Task to complete> Collect each line of the entries that holds the string "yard".
# Start of The records
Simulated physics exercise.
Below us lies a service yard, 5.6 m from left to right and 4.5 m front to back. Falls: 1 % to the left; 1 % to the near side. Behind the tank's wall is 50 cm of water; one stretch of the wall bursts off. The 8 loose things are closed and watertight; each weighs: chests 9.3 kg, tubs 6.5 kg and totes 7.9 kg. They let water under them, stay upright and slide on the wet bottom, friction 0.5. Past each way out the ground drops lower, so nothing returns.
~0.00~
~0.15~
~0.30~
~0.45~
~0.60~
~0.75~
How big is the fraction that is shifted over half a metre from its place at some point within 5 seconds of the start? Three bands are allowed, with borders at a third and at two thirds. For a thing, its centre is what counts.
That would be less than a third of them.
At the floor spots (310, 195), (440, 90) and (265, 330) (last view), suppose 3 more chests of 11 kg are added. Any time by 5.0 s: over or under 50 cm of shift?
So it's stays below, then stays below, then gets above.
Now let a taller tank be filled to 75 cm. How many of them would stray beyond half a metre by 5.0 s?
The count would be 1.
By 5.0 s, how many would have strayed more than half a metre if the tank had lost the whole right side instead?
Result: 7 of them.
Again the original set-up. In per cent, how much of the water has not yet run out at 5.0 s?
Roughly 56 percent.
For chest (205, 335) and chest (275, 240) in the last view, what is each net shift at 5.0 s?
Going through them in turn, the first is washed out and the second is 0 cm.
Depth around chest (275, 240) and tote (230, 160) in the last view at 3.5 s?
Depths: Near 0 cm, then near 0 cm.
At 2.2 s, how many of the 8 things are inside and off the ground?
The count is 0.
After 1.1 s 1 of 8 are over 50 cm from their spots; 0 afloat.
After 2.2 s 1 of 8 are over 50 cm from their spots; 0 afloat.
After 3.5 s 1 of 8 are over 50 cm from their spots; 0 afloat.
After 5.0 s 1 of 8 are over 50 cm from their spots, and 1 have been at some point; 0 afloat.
# End of The records
# Start of The records
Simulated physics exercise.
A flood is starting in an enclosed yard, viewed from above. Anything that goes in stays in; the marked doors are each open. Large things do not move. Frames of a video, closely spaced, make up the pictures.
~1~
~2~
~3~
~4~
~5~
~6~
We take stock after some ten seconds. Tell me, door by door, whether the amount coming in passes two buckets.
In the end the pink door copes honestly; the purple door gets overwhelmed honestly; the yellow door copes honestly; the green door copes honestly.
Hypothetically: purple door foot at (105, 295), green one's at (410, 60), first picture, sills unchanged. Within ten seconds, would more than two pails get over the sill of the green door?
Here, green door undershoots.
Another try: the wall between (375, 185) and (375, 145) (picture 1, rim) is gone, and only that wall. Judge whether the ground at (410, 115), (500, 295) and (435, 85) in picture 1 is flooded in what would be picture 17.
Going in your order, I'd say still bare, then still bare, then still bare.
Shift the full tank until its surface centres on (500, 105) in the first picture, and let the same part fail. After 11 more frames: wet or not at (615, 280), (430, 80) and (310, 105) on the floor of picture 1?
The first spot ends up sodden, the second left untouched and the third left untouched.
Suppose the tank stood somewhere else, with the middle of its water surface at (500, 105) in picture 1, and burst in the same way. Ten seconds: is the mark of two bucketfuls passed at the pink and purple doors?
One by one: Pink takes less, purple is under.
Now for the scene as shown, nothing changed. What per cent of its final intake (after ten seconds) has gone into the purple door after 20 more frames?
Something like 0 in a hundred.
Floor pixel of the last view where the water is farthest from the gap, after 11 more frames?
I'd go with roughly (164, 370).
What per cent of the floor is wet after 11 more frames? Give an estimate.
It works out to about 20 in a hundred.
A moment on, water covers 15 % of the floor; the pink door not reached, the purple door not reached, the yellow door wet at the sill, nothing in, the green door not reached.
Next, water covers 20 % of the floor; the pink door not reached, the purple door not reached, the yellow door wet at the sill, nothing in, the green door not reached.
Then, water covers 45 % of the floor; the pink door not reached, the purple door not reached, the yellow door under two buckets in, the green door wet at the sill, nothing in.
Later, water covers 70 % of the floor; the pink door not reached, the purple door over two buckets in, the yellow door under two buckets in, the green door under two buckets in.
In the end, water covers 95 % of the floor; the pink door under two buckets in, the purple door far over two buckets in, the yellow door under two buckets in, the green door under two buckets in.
# End of The records
Full answer>
Below us lies a service yard, 5.6 m from left to right and 4.5 m front to back. Falls: 1 % to the left; 1 % to the near side. Behind the tank's wall is 50 cm of water; one stretch of the wall bursts off. The 8 loose things are closed and watertight; each weighs: chests 9.3 kg, tubs 6.5 kg and totes 7.9 kg. They let water under them, stay upright and slide on the wet bottom, friction 0.5. Past each way out the ground drops lower, so nothing returns.
A flood is starting in an enclosed yard, viewed from above. Anything that goes in stays in; the marked doors are each open. Large things do not move. Frames of a video, closely spaced, make up the pictures.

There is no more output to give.